» **Stored data**
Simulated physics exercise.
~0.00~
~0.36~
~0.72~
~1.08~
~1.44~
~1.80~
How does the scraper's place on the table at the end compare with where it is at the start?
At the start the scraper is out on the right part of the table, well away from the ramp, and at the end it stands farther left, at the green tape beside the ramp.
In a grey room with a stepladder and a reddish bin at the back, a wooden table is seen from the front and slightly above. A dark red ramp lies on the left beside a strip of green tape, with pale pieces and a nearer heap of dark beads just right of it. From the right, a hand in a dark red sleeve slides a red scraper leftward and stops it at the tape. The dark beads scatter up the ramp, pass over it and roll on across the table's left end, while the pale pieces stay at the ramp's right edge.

» **Written task**
Set down every line of the listing above again, exactly as given.

» **Final answer**
Simulated physics exercise.
~0.00~
~0.36~
~0.72~
~1.08~
~1.44~
~1.80~
How does the scraper's place on the table at the end compare with where it is at the start?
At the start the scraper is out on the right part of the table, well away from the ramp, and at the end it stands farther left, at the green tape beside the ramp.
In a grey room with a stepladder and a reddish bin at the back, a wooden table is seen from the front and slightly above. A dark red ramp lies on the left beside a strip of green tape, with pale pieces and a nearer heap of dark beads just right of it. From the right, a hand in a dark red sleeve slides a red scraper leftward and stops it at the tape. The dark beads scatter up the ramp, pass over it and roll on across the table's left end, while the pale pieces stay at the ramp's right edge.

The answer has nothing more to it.